> Given information
────

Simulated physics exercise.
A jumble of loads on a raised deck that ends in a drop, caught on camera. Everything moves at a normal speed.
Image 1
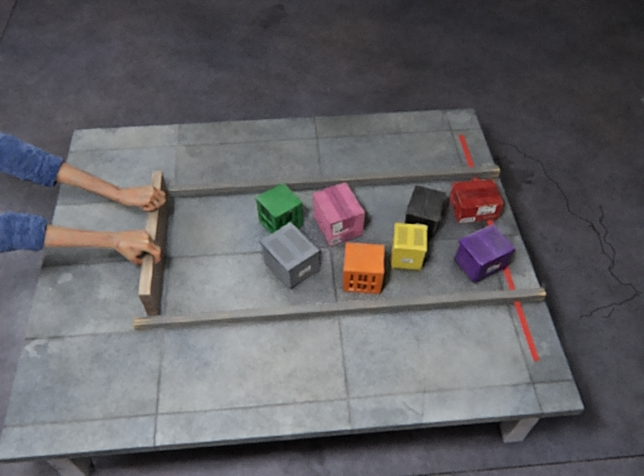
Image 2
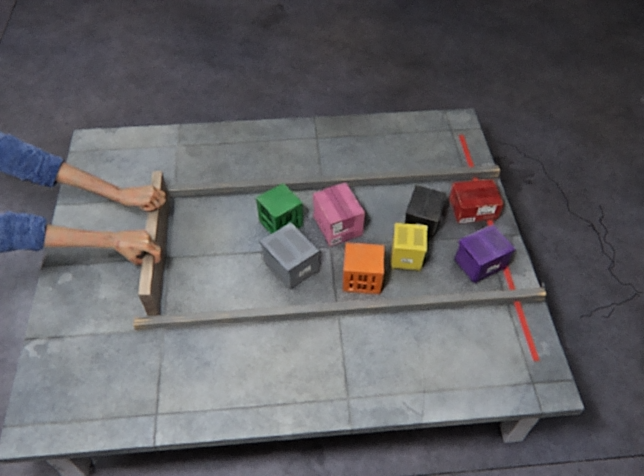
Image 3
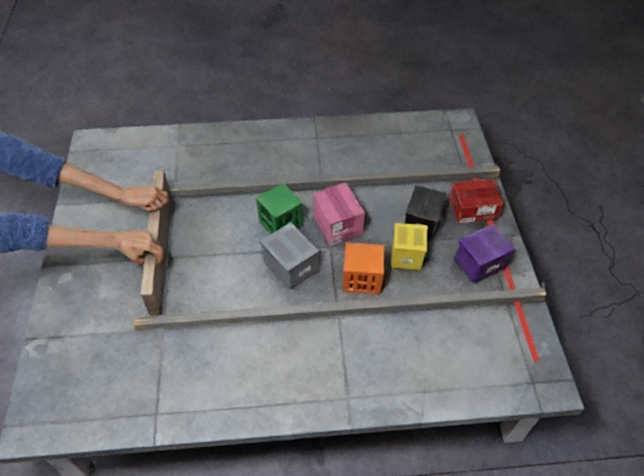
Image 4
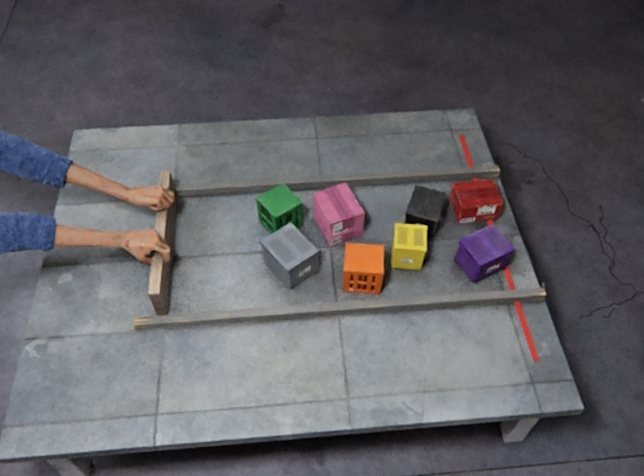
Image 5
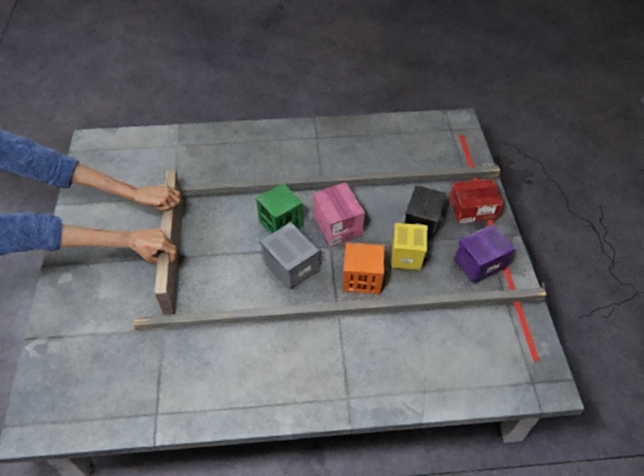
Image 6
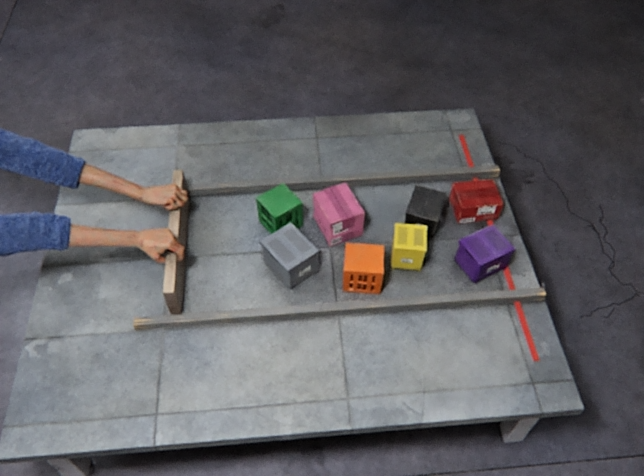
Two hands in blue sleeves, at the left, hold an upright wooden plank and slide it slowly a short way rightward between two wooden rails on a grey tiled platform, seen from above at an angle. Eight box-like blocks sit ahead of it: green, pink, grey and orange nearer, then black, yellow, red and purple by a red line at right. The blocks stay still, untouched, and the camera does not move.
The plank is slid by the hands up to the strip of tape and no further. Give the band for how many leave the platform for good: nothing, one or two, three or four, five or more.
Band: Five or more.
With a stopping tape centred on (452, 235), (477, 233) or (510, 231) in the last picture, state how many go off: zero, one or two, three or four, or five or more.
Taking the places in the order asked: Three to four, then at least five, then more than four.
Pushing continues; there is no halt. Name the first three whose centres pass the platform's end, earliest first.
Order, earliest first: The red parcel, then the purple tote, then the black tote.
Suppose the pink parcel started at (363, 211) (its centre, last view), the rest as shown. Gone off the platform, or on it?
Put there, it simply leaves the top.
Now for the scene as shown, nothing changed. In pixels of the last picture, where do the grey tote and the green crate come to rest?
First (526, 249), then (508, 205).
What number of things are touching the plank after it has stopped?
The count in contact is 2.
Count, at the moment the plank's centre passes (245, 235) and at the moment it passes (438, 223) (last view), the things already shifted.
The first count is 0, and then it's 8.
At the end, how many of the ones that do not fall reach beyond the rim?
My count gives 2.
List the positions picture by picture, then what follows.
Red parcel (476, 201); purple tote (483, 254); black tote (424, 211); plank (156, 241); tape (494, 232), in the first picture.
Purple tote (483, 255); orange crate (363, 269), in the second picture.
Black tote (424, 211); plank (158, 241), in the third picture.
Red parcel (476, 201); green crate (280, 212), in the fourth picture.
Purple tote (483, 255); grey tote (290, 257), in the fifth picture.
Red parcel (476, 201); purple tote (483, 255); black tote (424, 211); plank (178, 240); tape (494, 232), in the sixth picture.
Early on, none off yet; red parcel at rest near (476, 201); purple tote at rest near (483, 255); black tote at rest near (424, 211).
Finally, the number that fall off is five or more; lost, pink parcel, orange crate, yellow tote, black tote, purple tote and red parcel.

────

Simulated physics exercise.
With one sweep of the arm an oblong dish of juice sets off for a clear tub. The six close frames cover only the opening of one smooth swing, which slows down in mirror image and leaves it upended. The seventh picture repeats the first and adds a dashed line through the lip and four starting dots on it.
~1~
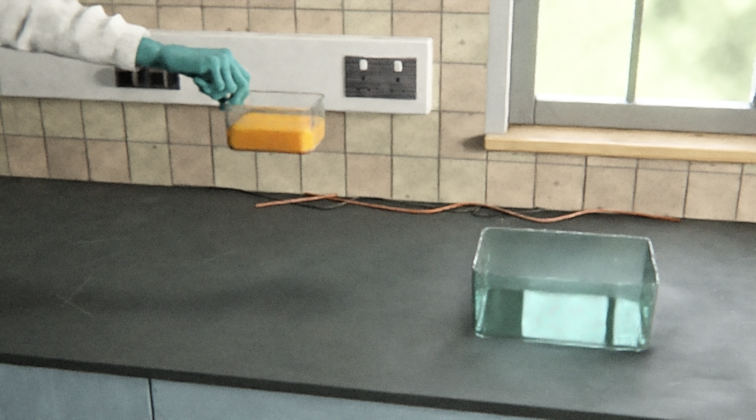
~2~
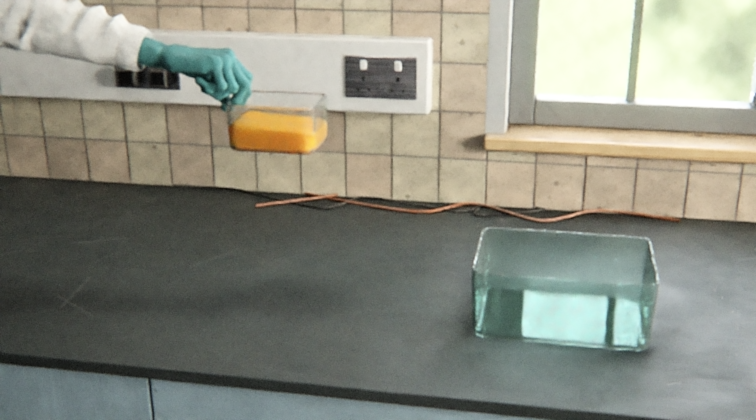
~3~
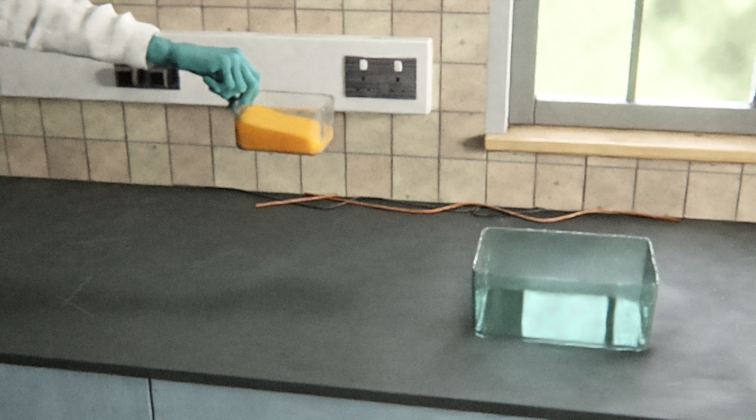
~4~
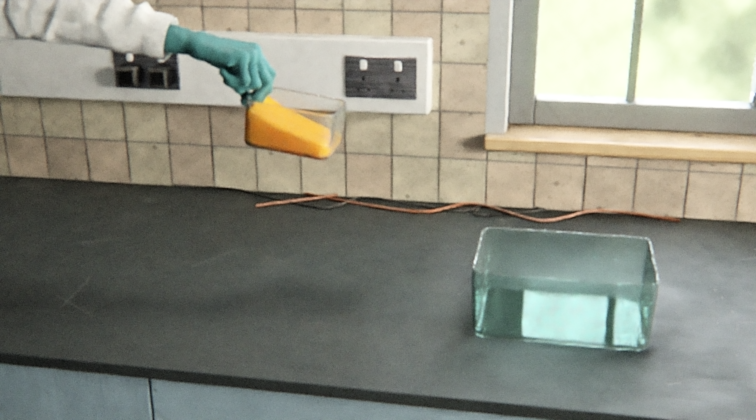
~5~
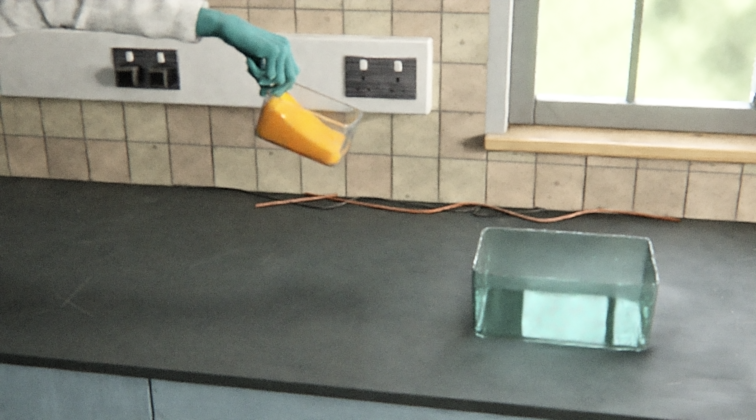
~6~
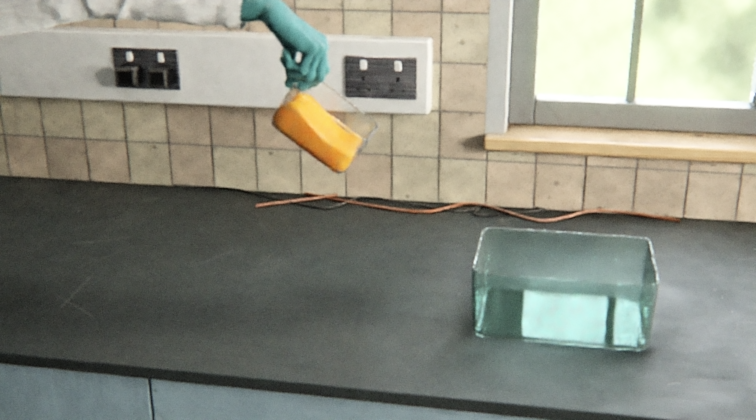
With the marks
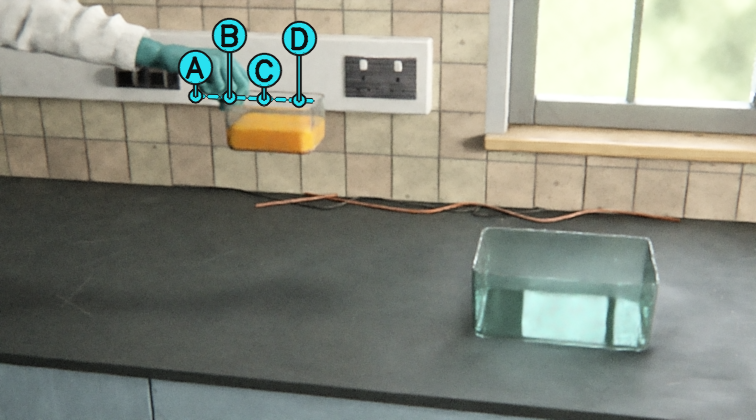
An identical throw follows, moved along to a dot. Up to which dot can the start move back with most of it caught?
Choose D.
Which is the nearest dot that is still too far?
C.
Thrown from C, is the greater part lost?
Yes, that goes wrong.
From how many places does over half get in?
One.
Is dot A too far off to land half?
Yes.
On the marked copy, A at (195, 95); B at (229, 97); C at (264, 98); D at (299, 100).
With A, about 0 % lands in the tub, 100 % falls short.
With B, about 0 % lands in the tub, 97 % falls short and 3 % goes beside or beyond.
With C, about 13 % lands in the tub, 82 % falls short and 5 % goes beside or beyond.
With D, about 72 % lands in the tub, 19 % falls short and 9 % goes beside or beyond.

────

> Goal of the exercise
Print exactly the lines from the line containing "With one sweep" through the line containing "With the marks", and omit any picture found among them.

> Problem solution
With one sweep of the arm an oblong dish of juice sets off for a clear tub. The six close frames cover only the opening of one smooth swing, which slows down in mirror image and leaves it upended. The seventh picture repeats the first and adds a dashed line through the lip and four starting dots on it.
~1~
~2~
~3~
~4~
~5~
~6~
With the marks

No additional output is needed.